(Saved data entries)
(begin)

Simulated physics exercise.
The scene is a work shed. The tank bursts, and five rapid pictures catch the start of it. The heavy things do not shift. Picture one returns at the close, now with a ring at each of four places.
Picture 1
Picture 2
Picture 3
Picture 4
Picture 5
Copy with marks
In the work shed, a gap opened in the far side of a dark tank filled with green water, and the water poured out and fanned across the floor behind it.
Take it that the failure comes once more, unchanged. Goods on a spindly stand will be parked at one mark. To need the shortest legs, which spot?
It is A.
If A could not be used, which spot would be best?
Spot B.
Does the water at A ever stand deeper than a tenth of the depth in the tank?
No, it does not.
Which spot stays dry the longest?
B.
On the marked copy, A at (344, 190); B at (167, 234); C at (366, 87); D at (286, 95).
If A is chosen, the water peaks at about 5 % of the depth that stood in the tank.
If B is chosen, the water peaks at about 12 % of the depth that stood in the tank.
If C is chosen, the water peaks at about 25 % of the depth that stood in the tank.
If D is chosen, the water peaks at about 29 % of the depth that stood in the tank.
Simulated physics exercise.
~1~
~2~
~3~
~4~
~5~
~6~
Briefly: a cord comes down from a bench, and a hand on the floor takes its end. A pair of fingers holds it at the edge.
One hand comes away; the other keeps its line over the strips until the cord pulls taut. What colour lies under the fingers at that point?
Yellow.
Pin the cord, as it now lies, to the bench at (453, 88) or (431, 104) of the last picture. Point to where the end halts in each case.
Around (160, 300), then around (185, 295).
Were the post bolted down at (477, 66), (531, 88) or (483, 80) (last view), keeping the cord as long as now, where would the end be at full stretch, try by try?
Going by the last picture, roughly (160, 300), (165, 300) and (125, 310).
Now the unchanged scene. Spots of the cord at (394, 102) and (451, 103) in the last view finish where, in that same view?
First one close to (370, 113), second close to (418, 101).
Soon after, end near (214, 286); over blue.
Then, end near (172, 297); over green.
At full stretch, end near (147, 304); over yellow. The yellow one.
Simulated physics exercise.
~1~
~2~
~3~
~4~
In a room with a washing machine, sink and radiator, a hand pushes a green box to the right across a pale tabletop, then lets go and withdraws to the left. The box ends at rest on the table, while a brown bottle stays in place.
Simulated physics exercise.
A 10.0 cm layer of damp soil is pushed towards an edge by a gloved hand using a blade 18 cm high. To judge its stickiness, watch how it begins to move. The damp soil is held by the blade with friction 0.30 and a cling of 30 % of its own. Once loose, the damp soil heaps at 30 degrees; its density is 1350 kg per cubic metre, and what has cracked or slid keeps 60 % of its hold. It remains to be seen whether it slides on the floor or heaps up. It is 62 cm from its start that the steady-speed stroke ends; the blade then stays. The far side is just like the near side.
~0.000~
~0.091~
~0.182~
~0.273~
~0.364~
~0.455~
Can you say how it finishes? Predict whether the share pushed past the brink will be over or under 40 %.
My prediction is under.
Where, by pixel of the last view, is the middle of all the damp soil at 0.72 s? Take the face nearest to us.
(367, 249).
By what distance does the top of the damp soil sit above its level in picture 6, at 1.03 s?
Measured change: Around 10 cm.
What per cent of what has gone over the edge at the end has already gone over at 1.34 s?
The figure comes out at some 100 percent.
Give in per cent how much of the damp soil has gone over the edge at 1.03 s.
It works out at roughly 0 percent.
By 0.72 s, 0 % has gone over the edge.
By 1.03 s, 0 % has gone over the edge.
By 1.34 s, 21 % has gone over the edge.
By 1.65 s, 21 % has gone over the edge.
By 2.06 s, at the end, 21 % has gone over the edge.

(end)

Every line that holds the string "start" should be returned.

REPLY TO THE EXERCISE:
The scene is a work shed. The tank bursts, and five rapid pictures catch the start of it. The heavy things do not shift. Picture one returns at the close, now with a ring at each of four places.
A 10.0 cm layer of damp soil is pushed towards an edge by a gloved hand using a blade 18 cm high. To judge its stickiness, watch how it begins to move. The damp soil is held by the blade with friction 0.30 and a cling of 30 % of its own. Once loose, the damp soil heaps at 30 degrees; its density is 1350 kg per cubic metre, and what has cracked or slid keeps 60 % of its hold. It remains to be seen whether it slides on the floor or heaps up. It is 62 cm from its start that the steady-speed stroke ends; the blade then stays. The far side is just like the near side.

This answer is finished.